Repeat the material below word for word and leave out all pictures.

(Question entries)

<<<<

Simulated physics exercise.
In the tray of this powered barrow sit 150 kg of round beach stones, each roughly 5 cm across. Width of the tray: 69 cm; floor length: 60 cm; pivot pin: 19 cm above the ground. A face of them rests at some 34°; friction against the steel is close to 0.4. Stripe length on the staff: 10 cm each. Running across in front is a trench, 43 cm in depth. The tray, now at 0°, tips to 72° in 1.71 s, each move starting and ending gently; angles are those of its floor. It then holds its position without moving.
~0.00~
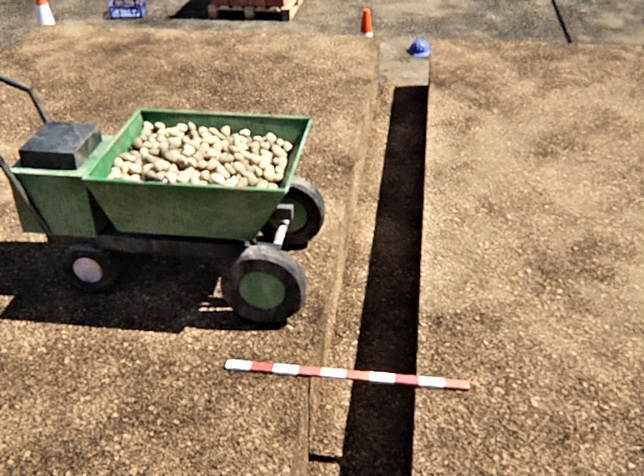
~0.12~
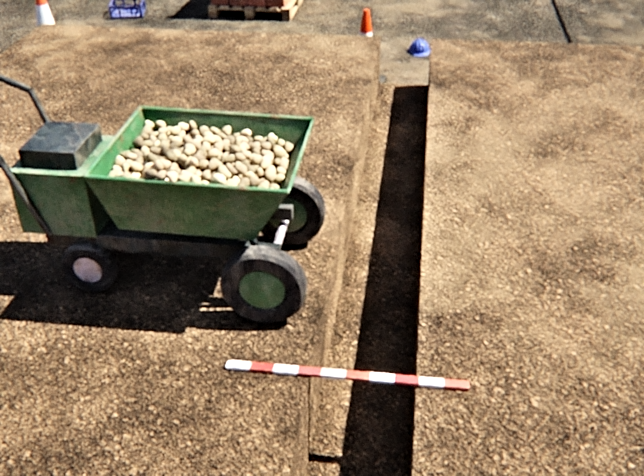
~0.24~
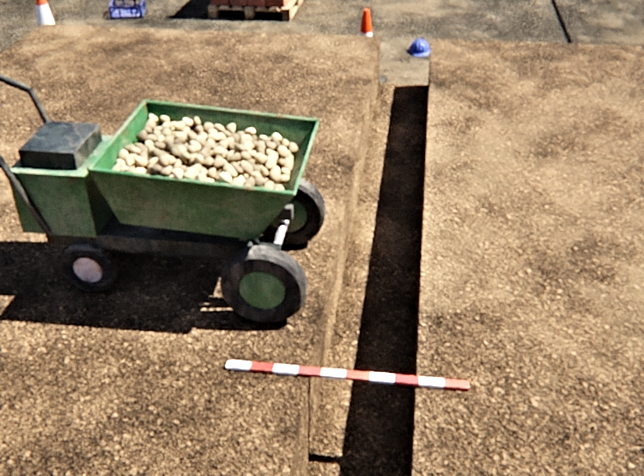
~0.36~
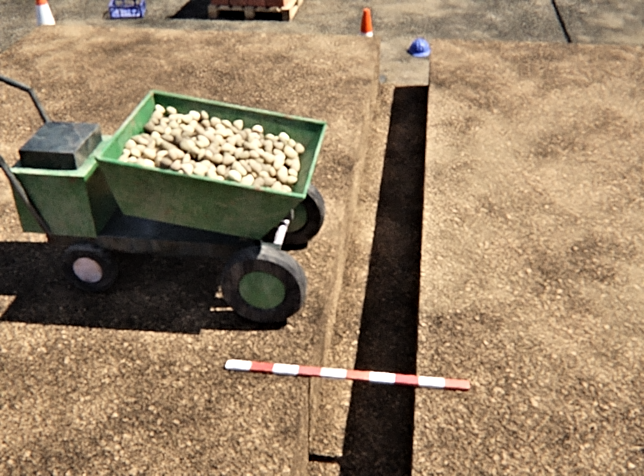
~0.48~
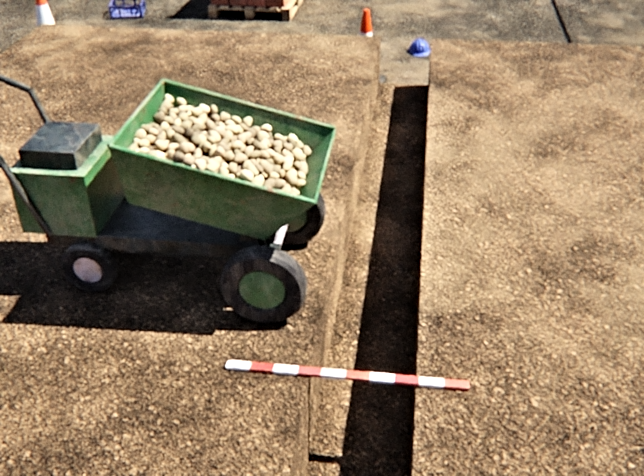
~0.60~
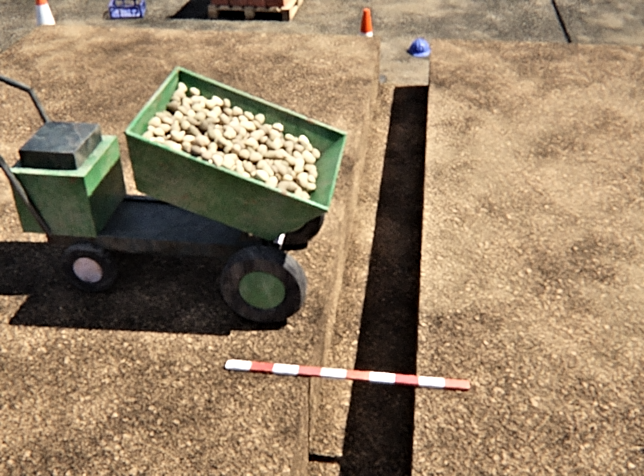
Green powered barrow standing beside a narrow trench, its tray of pale rounded stones slowly tilting up toward the right.
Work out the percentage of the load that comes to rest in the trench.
It works out at about 55 per cent of the load.
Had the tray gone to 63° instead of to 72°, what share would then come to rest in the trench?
Then close to 45 per cent.
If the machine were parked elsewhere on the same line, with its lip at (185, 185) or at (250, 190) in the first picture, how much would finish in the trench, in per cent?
From the first place around 95 per cent, from the other around 90.
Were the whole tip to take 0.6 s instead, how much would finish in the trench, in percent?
Roughly 30 per cent would.
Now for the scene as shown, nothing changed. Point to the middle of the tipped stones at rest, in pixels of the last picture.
Around (411, 336).
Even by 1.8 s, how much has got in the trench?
I'd put it near 20 per cent.
After 1.3 s the floor is at 61°; 99 % in the tray, 1 % in the trench; the foremost stones are at (402, 251).
After 1.8 s the floor is at 72°; 43 % in the tray, 20 % in the trench, 37 % past the trench; the foremost stones are at (544, 305).
After 2.2 s the floor is at 72°; 21 % in the tray, 32 % in the trench, 47 % past the trench; the foremost stones are at (620, 304).
After 4.1 s the floor is at 72°; 0 % in the tray, 55 % in the trench, 45 % past the trench; the foremost stones are past the picture's edge.
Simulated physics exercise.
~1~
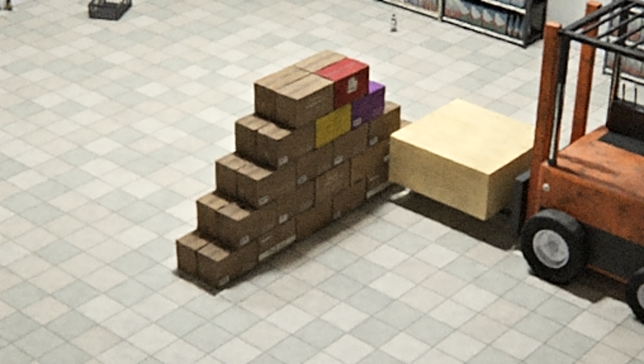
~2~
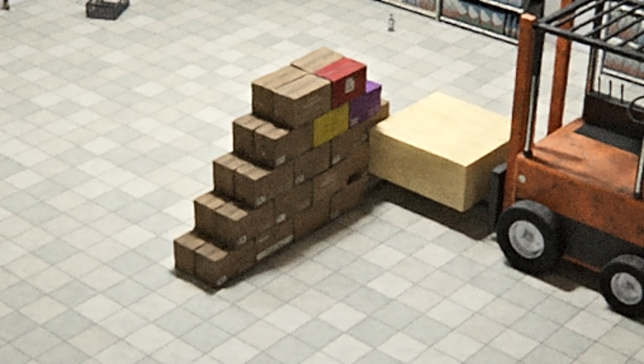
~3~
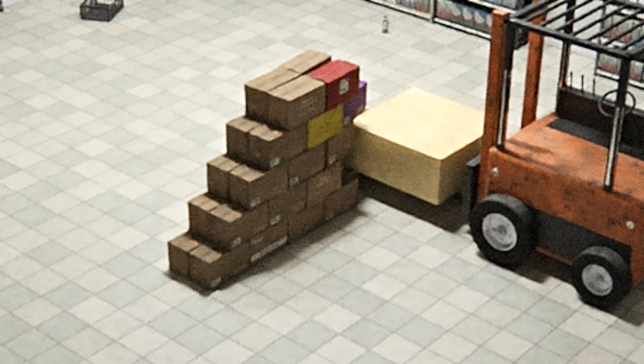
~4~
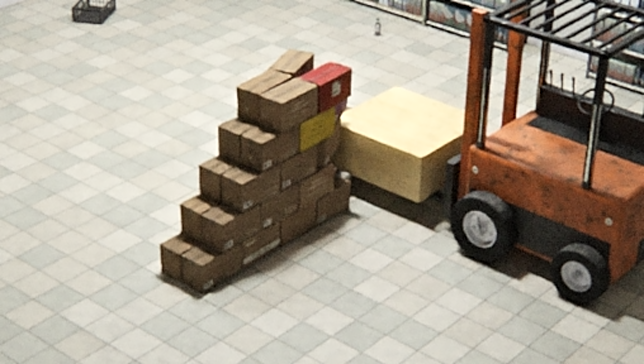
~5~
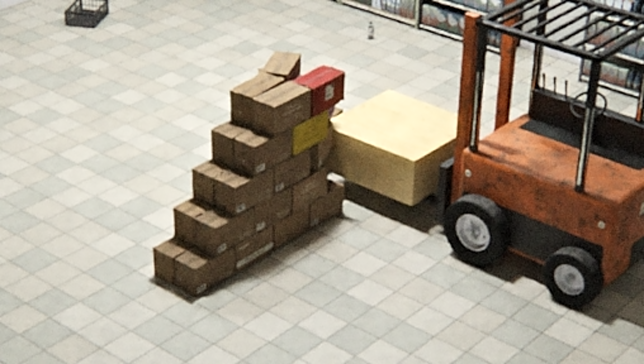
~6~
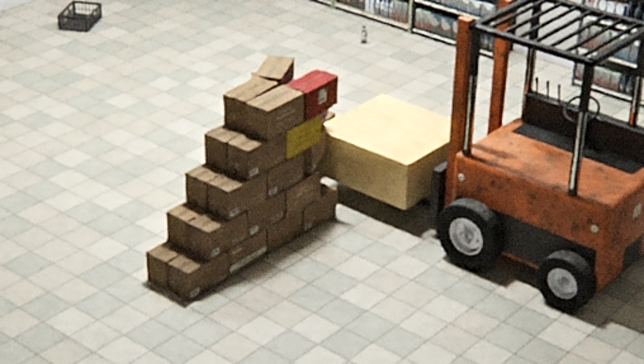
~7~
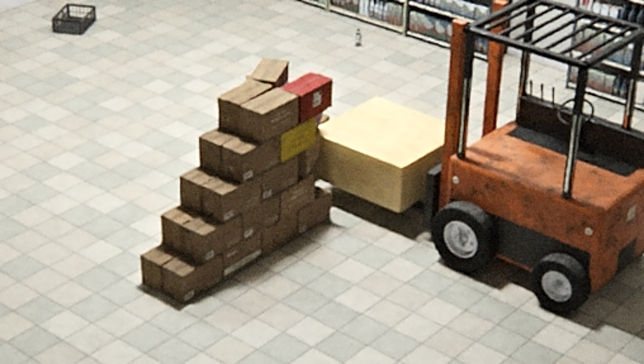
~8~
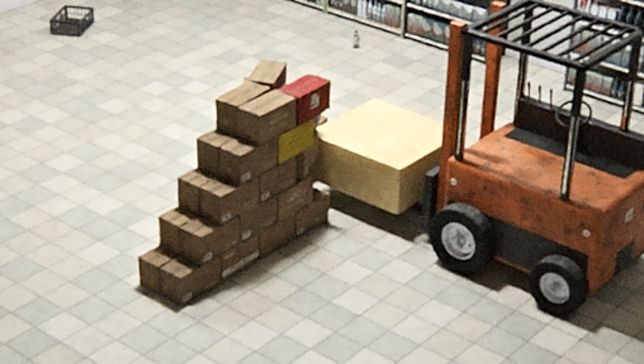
The clip opens on a stepped wall of brown cartons standing on a pale tiled floor, with red, yellow and purple ones near its upper right end and an orange forklift at the right. The forklift moves left, its large cream-coloured load meeting the wall near the purple carton. As the load presses in, the purple carton is pushed back out of sight behind the red and yellow ones, and a brown carton at the top rear shifts and tilts. The forklift then seems to halt, the view still drifting slightly. At the end the wall stands, red and yellow cartons in place, with nothing fallen to the floor.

>>>>

_Output of the exercise:_
Simulated physics exercise.
In the tray of this powered barrow sit 150 kg of round beach stones, each roughly 5 cm across. Width of the tray: 69 cm; floor length: 60 cm; pivot pin: 19 cm above the ground. A face of them rests at some 34°; friction against the steel is close to 0.4. Stripe length on the staff: 10 cm each. Running across in front is a trench, 43 cm in depth. The tray, now at 0°, tips to 72° in 1.71 s, each move starting and ending gently; angles are those of its floor. It then holds its position without moving.
~0.00~
~0.12~
~0.24~
~0.36~
~0.48~
~0.60~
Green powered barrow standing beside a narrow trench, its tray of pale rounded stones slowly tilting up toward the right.
Work out the percentage of the load that comes to rest in the trench.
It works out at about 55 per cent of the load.
Had the tray gone to 63° instead of to 72°, what share would then come to rest in the trench?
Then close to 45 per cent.
If the machine were parked elsewhere on the same line, with its lip at (185, 185) or at (250, 190) in the first picture, how much would finish in the trench, in per cent?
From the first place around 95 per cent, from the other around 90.
Were the whole tip to take 0.6 s instead, how much would finish in the trench, in percent?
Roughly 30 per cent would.
Now for the scene as shown, nothing changed. Point to the middle of the tipped stones at rest, in pixels of the last picture.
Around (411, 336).
Even by 1.8 s, how much has got in the trench?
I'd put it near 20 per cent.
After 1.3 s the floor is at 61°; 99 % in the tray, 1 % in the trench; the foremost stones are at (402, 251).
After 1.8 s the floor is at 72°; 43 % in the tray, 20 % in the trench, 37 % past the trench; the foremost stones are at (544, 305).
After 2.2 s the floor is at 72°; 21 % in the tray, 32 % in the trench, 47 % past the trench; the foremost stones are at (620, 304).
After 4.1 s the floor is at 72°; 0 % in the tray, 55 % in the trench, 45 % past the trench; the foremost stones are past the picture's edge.
Simulated physics exercise.
~1~
~2~
~3~
~4~
~5~
~6~
~7~
~8~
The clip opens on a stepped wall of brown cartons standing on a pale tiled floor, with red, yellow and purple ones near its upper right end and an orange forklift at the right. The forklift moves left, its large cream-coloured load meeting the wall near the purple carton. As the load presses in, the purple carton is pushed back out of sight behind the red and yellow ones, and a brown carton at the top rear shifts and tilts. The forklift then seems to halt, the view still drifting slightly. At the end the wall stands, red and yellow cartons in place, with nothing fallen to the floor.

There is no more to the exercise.